● **What is required**: Reproduce the entire listing word for word.

● **Source excerpt**:
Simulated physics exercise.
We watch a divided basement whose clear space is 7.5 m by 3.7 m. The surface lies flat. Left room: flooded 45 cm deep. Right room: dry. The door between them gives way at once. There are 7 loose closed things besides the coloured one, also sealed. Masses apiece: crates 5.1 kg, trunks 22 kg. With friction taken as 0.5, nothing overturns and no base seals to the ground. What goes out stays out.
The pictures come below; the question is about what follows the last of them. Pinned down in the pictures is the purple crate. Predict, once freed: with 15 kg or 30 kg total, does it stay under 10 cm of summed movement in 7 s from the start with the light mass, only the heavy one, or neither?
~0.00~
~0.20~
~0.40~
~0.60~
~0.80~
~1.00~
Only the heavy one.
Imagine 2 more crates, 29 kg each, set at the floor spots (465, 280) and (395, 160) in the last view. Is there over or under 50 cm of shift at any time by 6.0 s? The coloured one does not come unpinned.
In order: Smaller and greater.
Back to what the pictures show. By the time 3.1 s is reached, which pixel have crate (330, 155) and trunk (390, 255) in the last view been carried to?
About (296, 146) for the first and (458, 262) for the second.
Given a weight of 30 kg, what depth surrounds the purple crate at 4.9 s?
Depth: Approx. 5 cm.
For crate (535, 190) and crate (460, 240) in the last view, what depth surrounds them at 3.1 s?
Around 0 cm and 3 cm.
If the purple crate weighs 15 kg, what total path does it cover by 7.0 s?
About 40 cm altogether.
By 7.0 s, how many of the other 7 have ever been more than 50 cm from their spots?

● **Response below**:
Simulated physics exercise.
We watch a divided basement whose clear space is 7.5 m by 3.7 m. The surface lies flat. Left room: flooded 45 cm deep. Right room: dry. The door between them gives way at once. There are 7 loose closed things besides the coloured one, also sealed. Masses apiece: crates 5.1 kg, trunks 22 kg. With friction taken as 0.5, nothing overturns and no base seals to the ground. What goes out stays out.
The pictures come below; the question is about what follows the last of them. Pinned down in the pictures is the purple crate. Predict, once freed: with 15 kg or 30 kg total, does it stay under 10 cm of summed movement in 7 s from the start with the light mass, only the heavy one, or neither?
~0.00~
~0.20~
~0.40~
~0.60~
~0.80~
~1.00~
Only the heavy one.
Imagine 2 more crates, 29 kg each, set at the floor spots (465, 280) and (395, 160) in the last view. Is there over or under 50 cm of shift at any time by 6.0 s? The coloured one does not come unpinned.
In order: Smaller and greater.
Back to what the pictures show. By the time 3.1 s is reached, which pixel have crate (330, 155) and trunk (390, 255) in the last view been carried to?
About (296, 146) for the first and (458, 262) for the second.
Given a weight of 30 kg, what depth surrounds the purple crate at 4.9 s?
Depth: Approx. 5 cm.
For crate (535, 190) and crate (460, 240) in the last view, what depth surrounds them at 3.1 s?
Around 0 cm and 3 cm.
If the purple crate weighs 15 kg, what total path does it cover by 7.0 s?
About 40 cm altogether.
By 7.0 s, how many of the other 7 have ever been more than 50 cm from their spots?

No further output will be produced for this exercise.